[Available data start]
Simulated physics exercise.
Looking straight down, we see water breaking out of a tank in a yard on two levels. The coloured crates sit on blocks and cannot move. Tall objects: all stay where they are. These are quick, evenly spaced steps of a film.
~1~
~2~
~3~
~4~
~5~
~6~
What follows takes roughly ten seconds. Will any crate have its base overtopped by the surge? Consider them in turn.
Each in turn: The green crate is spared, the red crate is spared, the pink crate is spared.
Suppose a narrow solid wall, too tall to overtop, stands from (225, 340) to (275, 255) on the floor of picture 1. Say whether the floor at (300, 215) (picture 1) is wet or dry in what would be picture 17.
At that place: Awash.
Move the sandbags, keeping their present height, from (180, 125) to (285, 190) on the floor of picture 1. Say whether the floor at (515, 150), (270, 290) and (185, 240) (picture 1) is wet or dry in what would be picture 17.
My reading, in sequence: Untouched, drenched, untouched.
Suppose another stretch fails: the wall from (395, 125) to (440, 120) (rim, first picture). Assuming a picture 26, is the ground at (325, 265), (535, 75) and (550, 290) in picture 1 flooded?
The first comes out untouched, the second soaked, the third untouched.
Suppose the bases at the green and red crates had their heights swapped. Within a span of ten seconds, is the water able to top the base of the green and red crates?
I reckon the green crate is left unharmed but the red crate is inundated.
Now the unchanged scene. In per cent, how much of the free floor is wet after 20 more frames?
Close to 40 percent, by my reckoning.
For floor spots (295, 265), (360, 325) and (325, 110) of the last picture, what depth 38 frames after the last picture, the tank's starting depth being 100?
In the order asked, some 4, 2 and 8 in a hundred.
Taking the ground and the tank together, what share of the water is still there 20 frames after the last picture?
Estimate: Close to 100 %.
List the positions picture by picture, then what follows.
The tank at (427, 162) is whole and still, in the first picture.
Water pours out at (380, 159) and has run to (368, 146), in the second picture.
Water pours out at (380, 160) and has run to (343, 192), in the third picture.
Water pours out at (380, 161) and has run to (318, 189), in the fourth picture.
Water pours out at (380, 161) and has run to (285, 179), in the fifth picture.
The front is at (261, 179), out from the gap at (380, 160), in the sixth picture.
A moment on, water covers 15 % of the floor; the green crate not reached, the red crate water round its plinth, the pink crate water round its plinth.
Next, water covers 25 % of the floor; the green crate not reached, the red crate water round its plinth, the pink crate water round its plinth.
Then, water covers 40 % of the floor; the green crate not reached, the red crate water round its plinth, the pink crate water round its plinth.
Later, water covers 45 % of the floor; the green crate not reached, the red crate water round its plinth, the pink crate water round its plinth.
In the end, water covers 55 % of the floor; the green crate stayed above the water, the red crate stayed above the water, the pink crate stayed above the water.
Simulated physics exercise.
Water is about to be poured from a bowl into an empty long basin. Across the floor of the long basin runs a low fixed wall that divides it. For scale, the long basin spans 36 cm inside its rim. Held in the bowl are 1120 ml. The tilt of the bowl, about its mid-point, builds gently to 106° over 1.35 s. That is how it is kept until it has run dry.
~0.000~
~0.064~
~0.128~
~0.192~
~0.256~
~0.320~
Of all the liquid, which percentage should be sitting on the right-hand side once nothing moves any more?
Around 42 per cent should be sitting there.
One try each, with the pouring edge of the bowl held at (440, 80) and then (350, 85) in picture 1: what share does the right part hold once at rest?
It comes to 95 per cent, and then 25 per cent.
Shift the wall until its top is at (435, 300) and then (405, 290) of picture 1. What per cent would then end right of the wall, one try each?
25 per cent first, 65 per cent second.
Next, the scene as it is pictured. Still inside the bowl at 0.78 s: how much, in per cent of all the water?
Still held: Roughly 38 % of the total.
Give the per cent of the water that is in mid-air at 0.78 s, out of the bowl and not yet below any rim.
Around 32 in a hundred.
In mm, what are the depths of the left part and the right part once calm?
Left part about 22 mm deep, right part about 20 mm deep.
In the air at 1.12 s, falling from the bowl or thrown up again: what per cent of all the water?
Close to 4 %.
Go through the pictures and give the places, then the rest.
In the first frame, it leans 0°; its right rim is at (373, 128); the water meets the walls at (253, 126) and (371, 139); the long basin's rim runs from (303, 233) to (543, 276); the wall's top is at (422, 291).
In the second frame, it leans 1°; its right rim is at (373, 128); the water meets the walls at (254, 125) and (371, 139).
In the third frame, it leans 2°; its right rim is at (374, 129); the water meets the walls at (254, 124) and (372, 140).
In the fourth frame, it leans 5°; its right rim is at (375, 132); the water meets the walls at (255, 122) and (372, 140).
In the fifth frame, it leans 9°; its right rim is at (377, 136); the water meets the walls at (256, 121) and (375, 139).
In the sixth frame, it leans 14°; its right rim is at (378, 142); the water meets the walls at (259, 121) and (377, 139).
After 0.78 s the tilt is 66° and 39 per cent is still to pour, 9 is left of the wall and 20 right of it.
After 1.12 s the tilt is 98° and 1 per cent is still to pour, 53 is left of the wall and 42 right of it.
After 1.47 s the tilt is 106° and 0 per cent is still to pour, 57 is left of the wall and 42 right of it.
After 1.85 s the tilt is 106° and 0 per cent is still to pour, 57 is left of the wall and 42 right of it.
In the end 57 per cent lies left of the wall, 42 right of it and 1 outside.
[Available data end]
■ Goal
Every entry must be quoted exactly as it appears above.

■ Task response
Simulated physics exercise.
Looking straight down, we see water breaking out of a tank in a yard on two levels. The coloured crates sit on blocks and cannot move. Tall objects: all stay where they are. These are quick, evenly spaced steps of a film.
~1~
~2~
~3~
~4~
~5~
~6~
What follows takes roughly ten seconds. Will any crate have its base overtopped by the surge? Consider them in turn.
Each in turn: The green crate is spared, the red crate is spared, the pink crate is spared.
Suppose a narrow solid wall, too tall to overtop, stands from (225, 340) to (275, 255) on the floor of picture 1. Say whether the floor at (300, 215) (picture 1) is wet or dry in what would be picture 17.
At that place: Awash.
Move the sandbags, keeping their present height, from (180, 125) to (285, 190) on the floor of picture 1. Say whether the floor at (515, 150), (270, 290) and (185, 240) (picture 1) is wet or dry in what would be picture 17.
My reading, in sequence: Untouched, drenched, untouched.
Suppose another stretch fails: the wall from (395, 125) to (440, 120) (rim, first picture). Assuming a picture 26, is the ground at (325, 265), (535, 75) and (550, 290) in picture 1 flooded?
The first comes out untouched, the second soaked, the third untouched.
Suppose the bases at the green and red crates had their heights swapped. Within a span of ten seconds, is the water able to top the base of the green and red crates?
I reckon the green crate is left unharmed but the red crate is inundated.
Now the unchanged scene. In per cent, how much of the free floor is wet after 20 more frames?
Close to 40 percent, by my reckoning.
For floor spots (295, 265), (360, 325) and (325, 110) of the last picture, what depth 38 frames after the last picture, the tank's starting depth being 100?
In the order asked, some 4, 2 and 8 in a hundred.
Taking the ground and the tank together, what share of the water is still there 20 frames after the last picture?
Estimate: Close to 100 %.
List the positions picture by picture, then what follows.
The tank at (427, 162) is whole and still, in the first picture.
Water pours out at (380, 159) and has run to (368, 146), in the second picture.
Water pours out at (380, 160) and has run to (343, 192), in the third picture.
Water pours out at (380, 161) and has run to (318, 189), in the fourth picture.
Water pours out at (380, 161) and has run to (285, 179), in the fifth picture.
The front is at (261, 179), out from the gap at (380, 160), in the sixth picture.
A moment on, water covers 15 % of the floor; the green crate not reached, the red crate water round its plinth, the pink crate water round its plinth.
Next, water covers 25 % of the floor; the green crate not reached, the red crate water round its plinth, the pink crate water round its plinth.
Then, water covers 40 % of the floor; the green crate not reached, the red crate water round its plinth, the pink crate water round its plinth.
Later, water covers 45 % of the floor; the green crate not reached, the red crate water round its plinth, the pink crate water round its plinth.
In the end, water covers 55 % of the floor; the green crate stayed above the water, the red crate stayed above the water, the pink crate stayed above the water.
Simulated physics exercise.
Water is about to be poured from a bowl into an empty long basin. Across the floor of the long basin runs a low fixed wall that divides it. For scale, the long basin spans 36 cm inside its rim. Held in the bowl are 1120 ml. The tilt of the bowl, about its mid-point, builds gently to 106° over 1.35 s. That is how it is kept until it has run dry.
~0.000~
~0.064~
~0.128~
~0.192~
~0.256~
~0.320~
Of all the liquid, which percentage should be sitting on the right-hand side once nothing moves any more?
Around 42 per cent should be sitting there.
One try each, with the pouring edge of the bowl held at (440, 80) and then (350, 85) in picture 1: what share does the right part hold once at rest?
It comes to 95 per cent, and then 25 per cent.
Shift the wall until its top is at (435, 300) and then (405, 290) of picture 1. What per cent would then end right of the wall, one try each?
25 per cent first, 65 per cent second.
Next, the scene as it is pictured. Still inside the bowl at 0.78 s: how much, in per cent of all the water?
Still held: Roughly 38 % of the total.
Give the per cent of the water that is in mid-air at 0.78 s, out of the bowl and not yet below any rim.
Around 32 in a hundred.
In mm, what are the depths of the left part and the right part once calm?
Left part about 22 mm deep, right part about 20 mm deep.
In the air at 1.12 s, falling from the bowl or thrown up again: what per cent of all the water?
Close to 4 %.
Go through the pictures and give the places, then the rest.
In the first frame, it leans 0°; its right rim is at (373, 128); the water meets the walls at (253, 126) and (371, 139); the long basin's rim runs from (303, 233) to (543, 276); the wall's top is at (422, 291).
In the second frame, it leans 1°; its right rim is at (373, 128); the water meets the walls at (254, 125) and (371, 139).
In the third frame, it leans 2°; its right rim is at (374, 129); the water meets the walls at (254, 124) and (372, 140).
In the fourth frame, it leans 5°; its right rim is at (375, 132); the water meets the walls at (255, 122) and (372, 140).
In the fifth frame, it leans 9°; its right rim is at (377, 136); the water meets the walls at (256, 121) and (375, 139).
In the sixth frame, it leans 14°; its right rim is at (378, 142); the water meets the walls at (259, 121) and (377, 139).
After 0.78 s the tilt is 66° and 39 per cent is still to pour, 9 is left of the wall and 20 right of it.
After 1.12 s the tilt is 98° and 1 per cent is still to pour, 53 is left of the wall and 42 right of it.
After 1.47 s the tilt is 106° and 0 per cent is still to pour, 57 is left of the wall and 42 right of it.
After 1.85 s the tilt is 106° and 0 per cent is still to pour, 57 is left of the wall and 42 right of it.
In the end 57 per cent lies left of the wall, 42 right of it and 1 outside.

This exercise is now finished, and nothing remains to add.